*Set problem*:
From the line with "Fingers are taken" through the final line, transcribe the material below character for character; include no other lines.
* start *
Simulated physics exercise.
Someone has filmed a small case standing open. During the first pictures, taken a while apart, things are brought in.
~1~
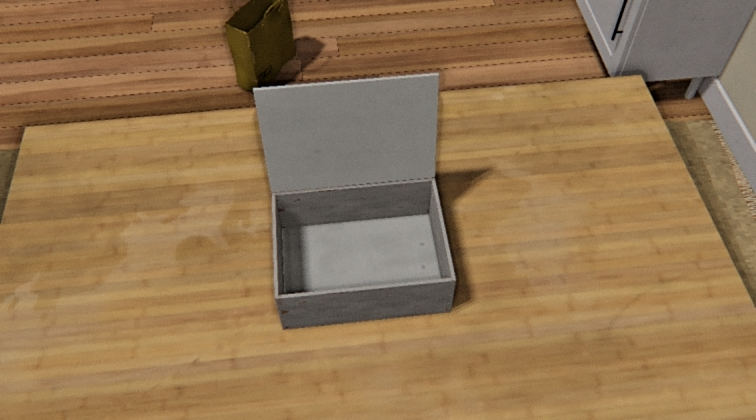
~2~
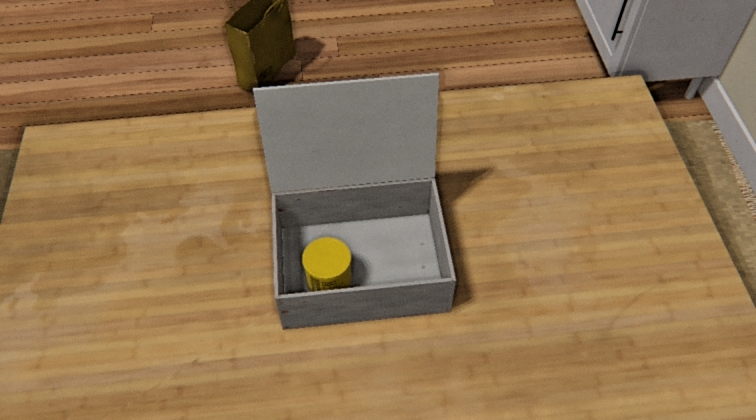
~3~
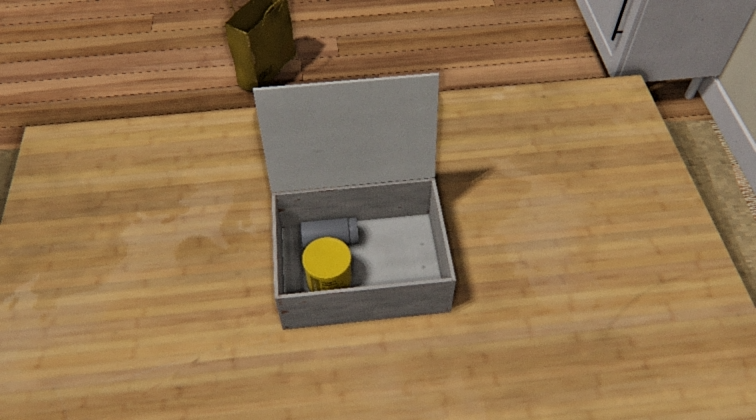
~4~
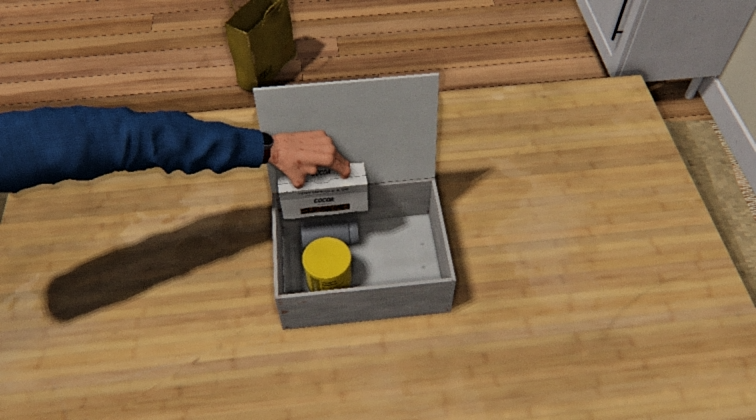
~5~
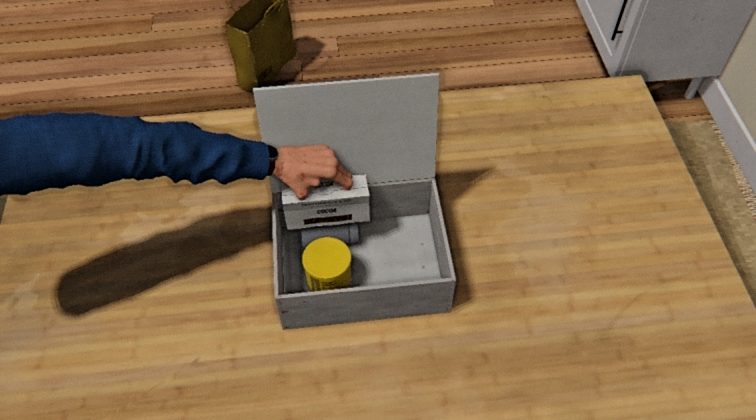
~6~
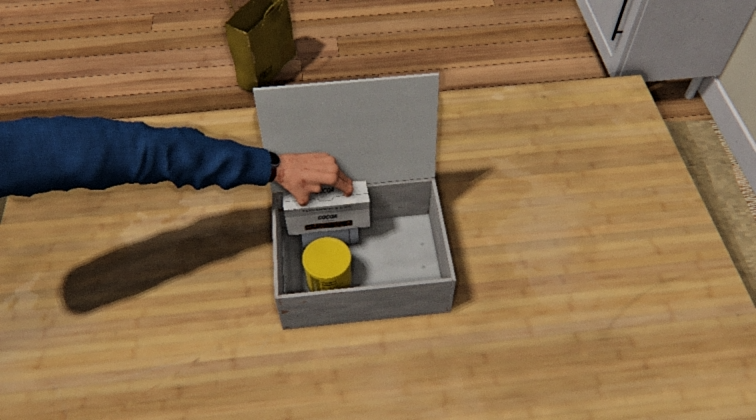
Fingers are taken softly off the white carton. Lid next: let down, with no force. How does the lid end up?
Most likely the lid will not meet the rim.
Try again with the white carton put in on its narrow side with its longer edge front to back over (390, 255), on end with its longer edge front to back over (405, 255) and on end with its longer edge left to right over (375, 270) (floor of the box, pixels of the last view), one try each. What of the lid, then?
The first time it goes down completely, the next time it is kept open, and the last time it is kept open.
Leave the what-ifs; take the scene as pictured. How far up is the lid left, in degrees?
Measured angle - around 35°.
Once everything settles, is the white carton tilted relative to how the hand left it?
Simply put, it gets tilted.
Then, 1.50 s later than the last frame, lid 80° above the rim; white carton tilted by 21° near (327, 211).
Then, 1.90 s later than the last frame, lid 44° above the rim; white carton tilted by 32° near (327, 214); grey shaker moved a little.
When it is over, lid 36° above the rim; lying over in the box, white carton; the other 2 as before. End places, in pixels of the last picture, white carton near (327, 215).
* end *
*Expected answer*:
Fingers are taken softly off the white carton. Lid next: let down, with no force. How does the lid end up?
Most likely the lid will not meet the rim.
Try again with the white carton put in on its narrow side with its longer edge front to back over (390, 255), on end with its longer edge front to back over (405, 255) and on end with its longer edge left to right over (375, 270) (floor of the box, pixels of the last view), one try each. What of the lid, then?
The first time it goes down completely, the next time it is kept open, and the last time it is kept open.
Leave the what-ifs; take the scene as pictured. How far up is the lid left, in degrees?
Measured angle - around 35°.
Once everything settles, is the white carton tilted relative to how the hand left it?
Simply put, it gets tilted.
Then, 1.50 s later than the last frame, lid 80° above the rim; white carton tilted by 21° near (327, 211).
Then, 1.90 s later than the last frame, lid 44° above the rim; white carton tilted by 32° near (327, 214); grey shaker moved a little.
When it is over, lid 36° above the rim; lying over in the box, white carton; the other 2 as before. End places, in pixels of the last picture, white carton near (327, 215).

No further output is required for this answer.